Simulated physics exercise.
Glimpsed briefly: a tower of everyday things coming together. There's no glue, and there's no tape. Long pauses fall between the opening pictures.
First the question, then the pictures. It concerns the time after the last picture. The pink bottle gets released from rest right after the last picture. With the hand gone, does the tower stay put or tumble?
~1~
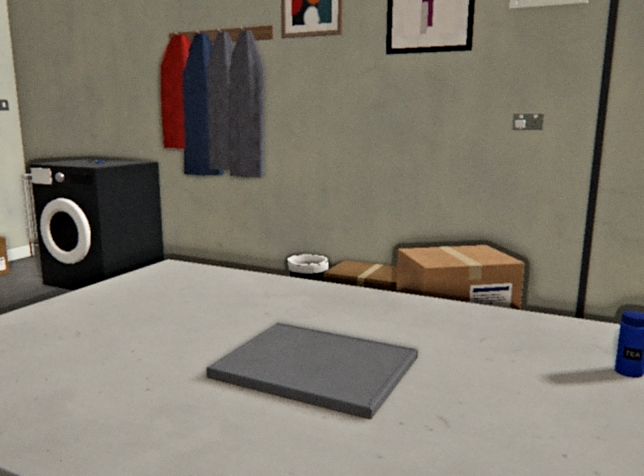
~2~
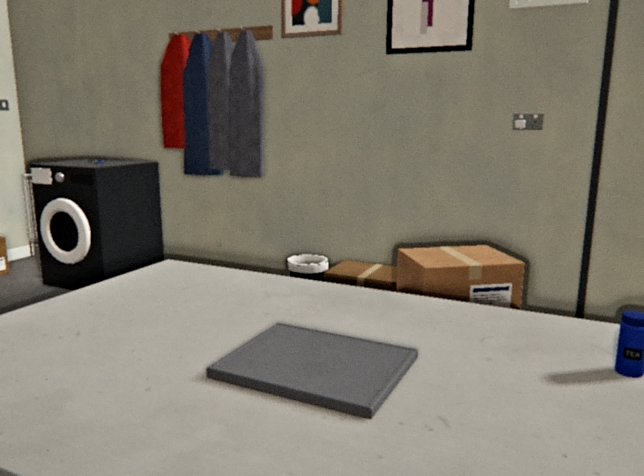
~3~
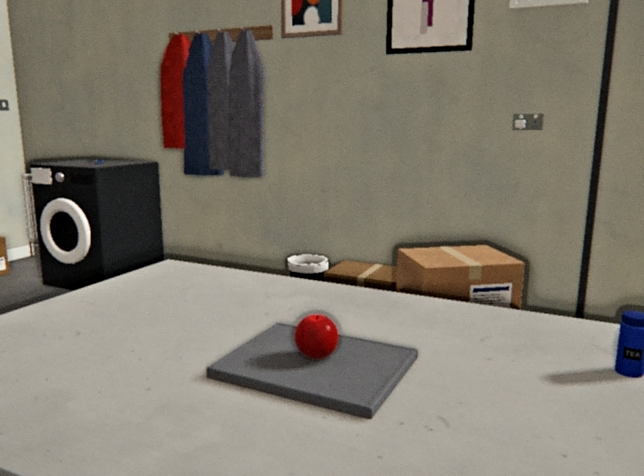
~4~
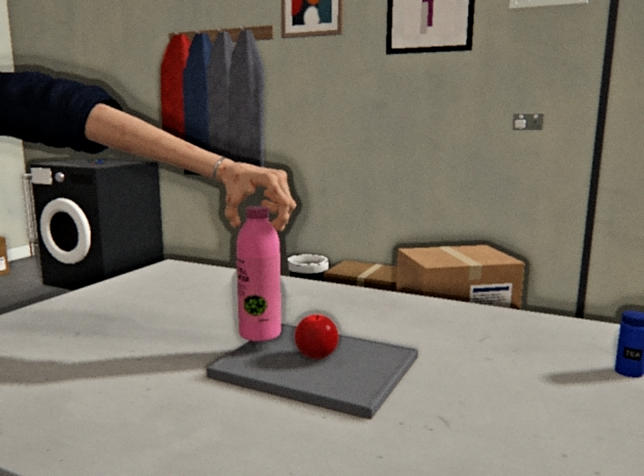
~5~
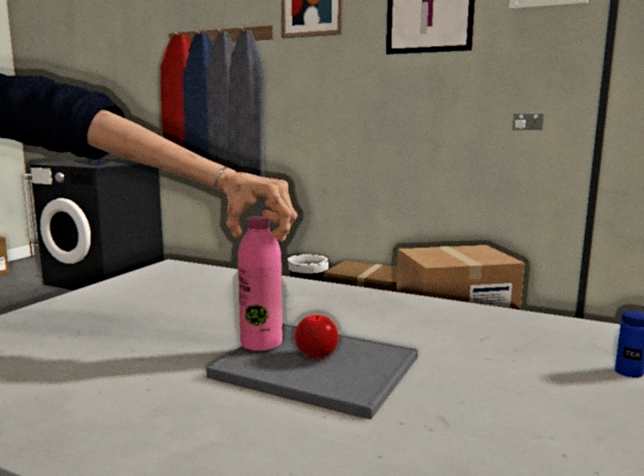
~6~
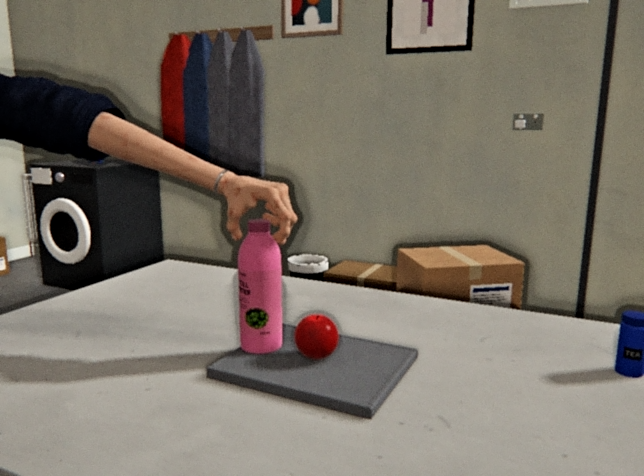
The tower stays put.
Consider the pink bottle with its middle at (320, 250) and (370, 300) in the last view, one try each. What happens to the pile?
Case 1: Collapse. Case 2: Stable.
Then, 0.40 s past the last view, nothing moves.
Then, 1.20 s past the last view, pink bottle resting near (260, 285).
Finally, all 4 still in place. Final places as the last picture's camera would see them, pink bottle near (260, 285). The pile holds.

JOB - Which lines contain the word "pictures"? Copy each of them.

RESULT -
Glimpsed briefly: a tower of everyday things coming together. There's no glue, and there's no tape. Long pauses fall between the opening pictures.
First the question, then the pictures. It concerns the time after the last picture. The pink bottle gets released from rest right after the last picture. With the hand gone, does the tower stay put or tumble?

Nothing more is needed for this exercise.